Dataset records
════
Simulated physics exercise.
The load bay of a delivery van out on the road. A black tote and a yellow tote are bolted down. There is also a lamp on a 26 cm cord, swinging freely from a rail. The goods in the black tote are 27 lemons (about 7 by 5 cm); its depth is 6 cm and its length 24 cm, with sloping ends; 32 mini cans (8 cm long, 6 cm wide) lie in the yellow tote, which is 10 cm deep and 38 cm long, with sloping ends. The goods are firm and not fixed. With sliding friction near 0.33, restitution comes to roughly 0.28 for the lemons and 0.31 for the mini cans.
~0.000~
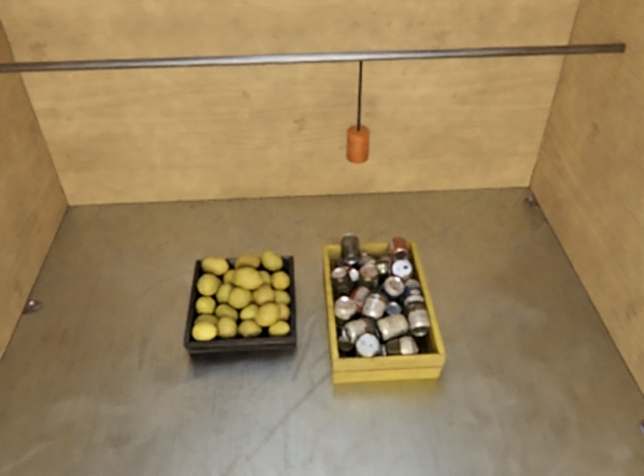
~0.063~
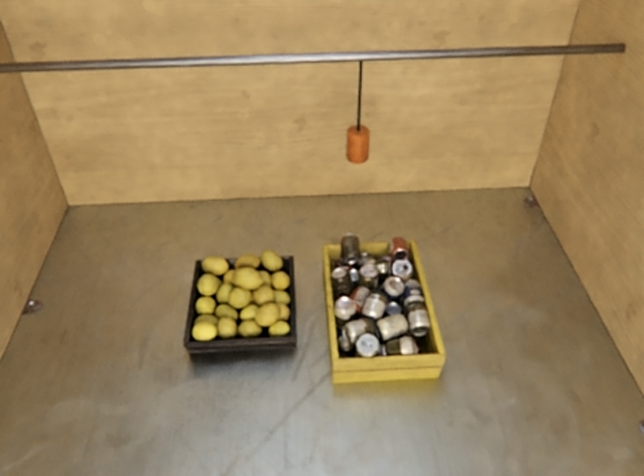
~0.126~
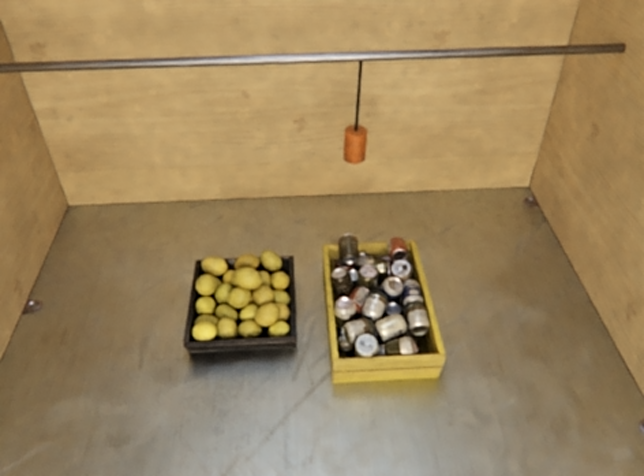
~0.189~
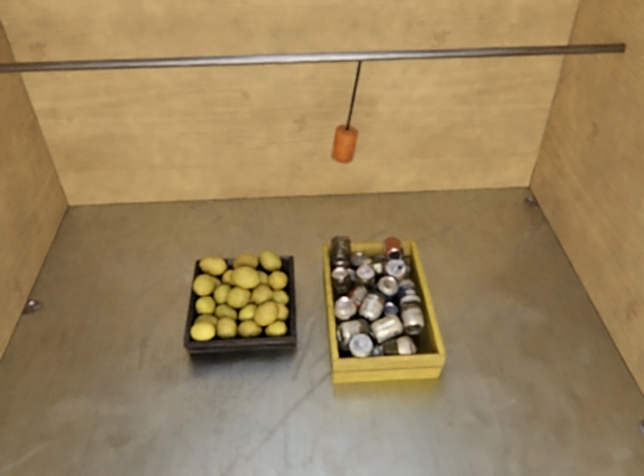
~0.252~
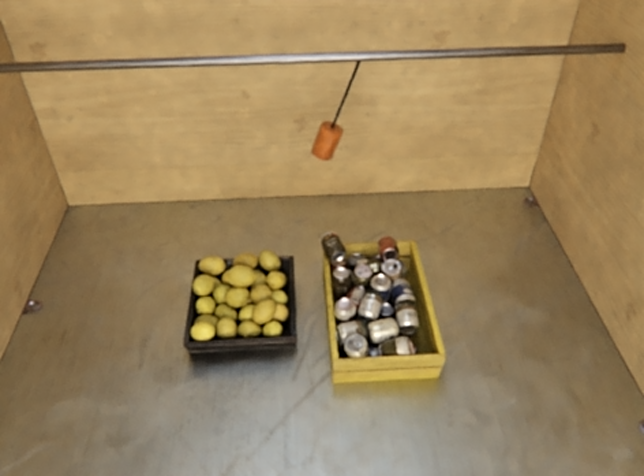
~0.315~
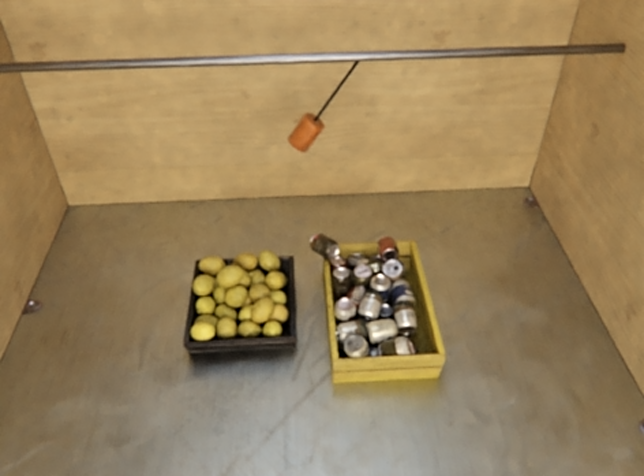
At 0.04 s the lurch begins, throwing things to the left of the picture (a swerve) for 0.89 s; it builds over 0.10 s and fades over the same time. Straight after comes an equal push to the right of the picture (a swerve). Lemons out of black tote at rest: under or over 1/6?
Spill: Past one sixth.
After 0.65 s, black tote 27 in, 0 out and yellow tote 31 in, 1 out.
After 1.07 s, black tote 24 in, 3 out and yellow tote 31 in, 1 out.
After 1.66 s, black tote 21 in, 6 out and yellow tote 31 in, 1 out.
Final count (at 2.42 s), black tote 20 in, 7 out and yellow tote 31 in, 1 out. Asked share, 7 of 27, 26 per cent.
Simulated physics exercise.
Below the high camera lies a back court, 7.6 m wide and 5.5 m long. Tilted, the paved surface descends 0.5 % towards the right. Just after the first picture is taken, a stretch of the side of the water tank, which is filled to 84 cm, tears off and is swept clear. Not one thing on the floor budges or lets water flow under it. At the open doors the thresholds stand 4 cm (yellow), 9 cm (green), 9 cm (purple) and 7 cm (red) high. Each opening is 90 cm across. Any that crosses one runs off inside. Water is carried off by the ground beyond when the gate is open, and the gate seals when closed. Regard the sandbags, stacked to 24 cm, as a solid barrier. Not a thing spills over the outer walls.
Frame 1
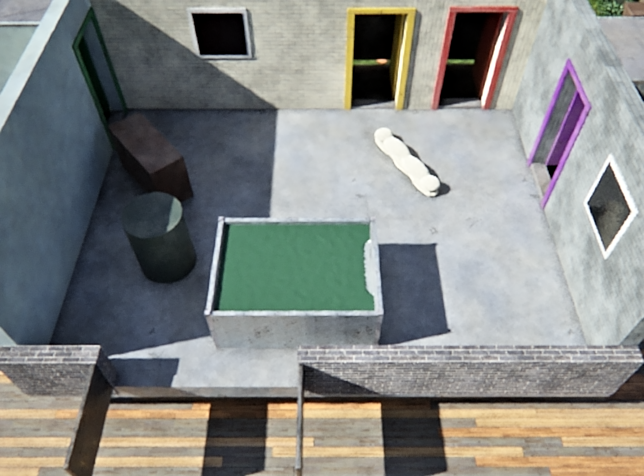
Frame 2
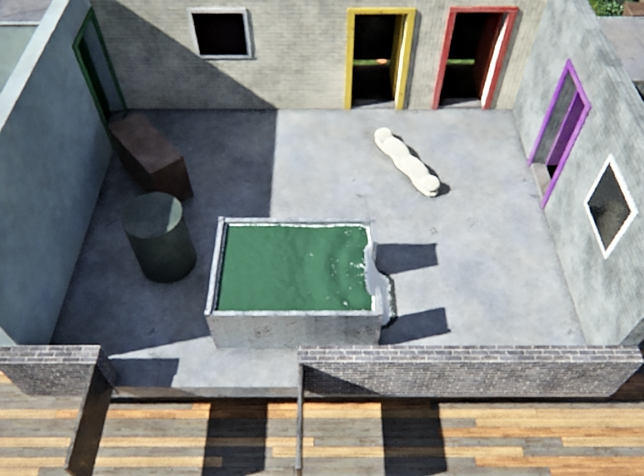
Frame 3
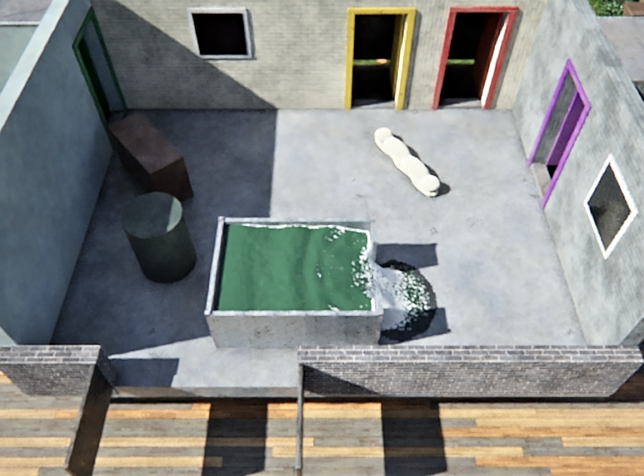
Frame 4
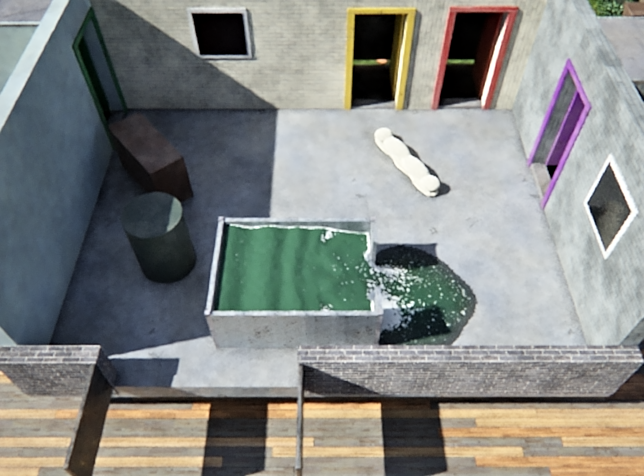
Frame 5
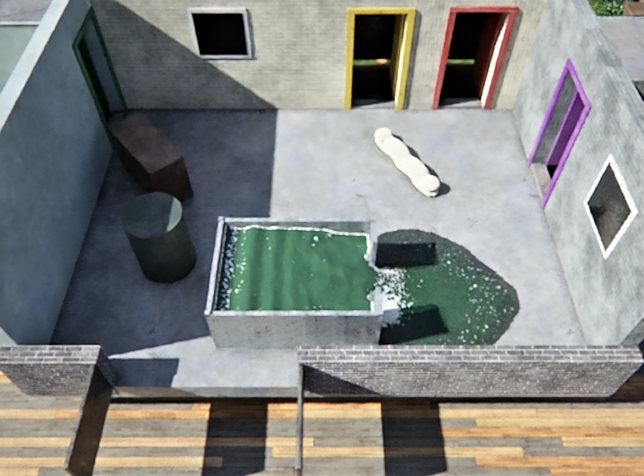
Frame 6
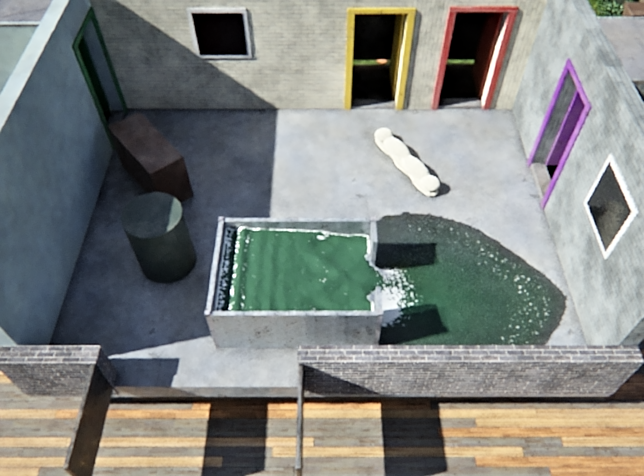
The footage shows a walled courtyard from above, where green water in a rectangular tank bursts through an opening in its right side, pours onto the grey floor and spreads rightward in a widening, foam-flecked pool below the pale sandbags.
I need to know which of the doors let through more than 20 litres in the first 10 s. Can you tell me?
My prediction: At the yellow door the amount will overshoot the limit; at the green door the amount will not overshoot the limit; at the purple door the amount will overshoot the limit; at the red door the amount will overshoot the limit.
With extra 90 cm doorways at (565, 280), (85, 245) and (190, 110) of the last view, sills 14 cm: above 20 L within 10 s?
First doorway gets there, second falls short, third falls short.
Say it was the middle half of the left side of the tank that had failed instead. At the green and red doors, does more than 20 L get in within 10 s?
Outcome at green: Not exceeded; outcome at red: Not exceeded.
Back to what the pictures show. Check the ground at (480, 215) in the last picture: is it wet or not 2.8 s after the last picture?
Soaked.
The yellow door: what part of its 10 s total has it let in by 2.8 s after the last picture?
By that time, around 0 per cent.
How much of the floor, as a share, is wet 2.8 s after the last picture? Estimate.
35 %.
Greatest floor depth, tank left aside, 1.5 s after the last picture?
Max around 44 cm.
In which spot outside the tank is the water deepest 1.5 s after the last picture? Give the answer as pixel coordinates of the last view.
Close to (538, 358).
Then, 0.7 s after the last picture water covers 25 % of the floor and is deepest (52 cm) near (580, 370); yellow door not reached, green door not reached, purple door 6 cm at the sill, 0 L in, red door not reached.
Then, 1.5 s after the last picture water covers 30 % of the floor and is deepest (44 cm) near (538, 358); yellow door not reached, green door not reached, purple door 16 cm at the sill, 8 L in, red door not reached.
Then, 2.8 s after the last picture water covers 35 % of the floor and is deepest (28 cm) near (503, 113); yellow door 1 cm at the sill, 0 L in, green door not reached, purple door 13 cm at the sill, 26 L in, red door 19 cm at the sill, 15 L in.
Then, 5.3 s after the last picture water covers 60 % of the floor and is deepest (22 cm) near (514, 119); yellow door 9 cm at the sill, 26 L in, green door not reached, purple door 10 cm at the sill, 34 L in, red door 19 cm at the sill, 191 L in.
Then, 9.3 s after the last picture water covers 85 % of the floor and is deepest (14 cm) near (520, 138); yellow door 7 cm at the sill, 76 L in, green door 8 cm at the sill, 0 L in, purple door 13 cm at the sill, 39 L in, red door 13 cm at the sill, 330 L in.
════
DIRECTIONS FOR THIS TASK
Transcribe every entry above exactly. Omit all pictures.

SOLVED EXERCISE
Simulated physics exercise.
The load bay of a delivery van out on the road. A black tote and a yellow tote are bolted down. There is also a lamp on a 26 cm cord, swinging freely from a rail. The goods in the black tote are 27 lemons (about 7 by 5 cm); its depth is 6 cm and its length 24 cm, with sloping ends; 32 mini cans (8 cm long, 6 cm wide) lie in the yellow tote, which is 10 cm deep and 38 cm long, with sloping ends. The goods are firm and not fixed. With sliding friction near 0.33, restitution comes to roughly 0.28 for the lemons and 0.31 for the mini cans.
~0.000~
~0.063~
~0.126~
~0.189~
~0.252~
~0.315~
At 0.04 s the lurch begins, throwing things to the left of the picture (a swerve) for 0.89 s; it builds over 0.10 s and fades over the same time. Straight after comes an equal push to the right of the picture (a swerve). Lemons out of black tote at rest: under or over 1/6?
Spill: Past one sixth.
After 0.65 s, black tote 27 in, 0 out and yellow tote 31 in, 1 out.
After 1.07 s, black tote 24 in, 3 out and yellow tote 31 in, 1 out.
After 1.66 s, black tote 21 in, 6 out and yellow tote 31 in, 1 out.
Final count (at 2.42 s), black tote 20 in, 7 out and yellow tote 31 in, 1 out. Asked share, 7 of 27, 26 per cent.
Simulated physics exercise.
Below the high camera lies a back court, 7.6 m wide and 5.5 m long. Tilted, the paved surface descends 0.5 % towards the right. Just after the first picture is taken, a stretch of the side of the water tank, which is filled to 84 cm, tears off and is swept clear. Not one thing on the floor budges or lets water flow under it. At the open doors the thresholds stand 4 cm (yellow), 9 cm (green), 9 cm (purple) and 7 cm (red) high. Each opening is 90 cm across. Any that crosses one runs off inside. Water is carried off by the ground beyond when the gate is open, and the gate seals when closed. Regard the sandbags, stacked to 24 cm, as a solid barrier. Not a thing spills over the outer walls.
Frame 1
Frame 2
Frame 3
Frame 4
Frame 5
Frame 6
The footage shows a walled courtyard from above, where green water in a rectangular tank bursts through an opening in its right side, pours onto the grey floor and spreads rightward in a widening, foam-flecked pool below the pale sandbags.
I need to know which of the doors let through more than 20 litres in the first 10 s. Can you tell me?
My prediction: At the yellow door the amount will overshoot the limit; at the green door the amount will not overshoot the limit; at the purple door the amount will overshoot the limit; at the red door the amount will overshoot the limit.
With extra 90 cm doorways at (565, 280), (85, 245) and (190, 110) of the last view, sills 14 cm: above 20 L within 10 s?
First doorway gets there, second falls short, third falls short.
Say it was the middle half of the left side of the tank that had failed instead. At the green and red doors, does more than 20 L get in within 10 s?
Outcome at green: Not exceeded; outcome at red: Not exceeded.
Back to what the pictures show. Check the ground at (480, 215) in the last picture: is it wet or not 2.8 s after the last picture?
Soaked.
The yellow door: what part of its 10 s total has it let in by 2.8 s after the last picture?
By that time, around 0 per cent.
How much of the floor, as a share, is wet 2.8 s after the last picture? Estimate.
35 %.
Greatest floor depth, tank left aside, 1.5 s after the last picture?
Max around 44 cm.
In which spot outside the tank is the water deepest 1.5 s after the last picture? Give the answer as pixel coordinates of the last view.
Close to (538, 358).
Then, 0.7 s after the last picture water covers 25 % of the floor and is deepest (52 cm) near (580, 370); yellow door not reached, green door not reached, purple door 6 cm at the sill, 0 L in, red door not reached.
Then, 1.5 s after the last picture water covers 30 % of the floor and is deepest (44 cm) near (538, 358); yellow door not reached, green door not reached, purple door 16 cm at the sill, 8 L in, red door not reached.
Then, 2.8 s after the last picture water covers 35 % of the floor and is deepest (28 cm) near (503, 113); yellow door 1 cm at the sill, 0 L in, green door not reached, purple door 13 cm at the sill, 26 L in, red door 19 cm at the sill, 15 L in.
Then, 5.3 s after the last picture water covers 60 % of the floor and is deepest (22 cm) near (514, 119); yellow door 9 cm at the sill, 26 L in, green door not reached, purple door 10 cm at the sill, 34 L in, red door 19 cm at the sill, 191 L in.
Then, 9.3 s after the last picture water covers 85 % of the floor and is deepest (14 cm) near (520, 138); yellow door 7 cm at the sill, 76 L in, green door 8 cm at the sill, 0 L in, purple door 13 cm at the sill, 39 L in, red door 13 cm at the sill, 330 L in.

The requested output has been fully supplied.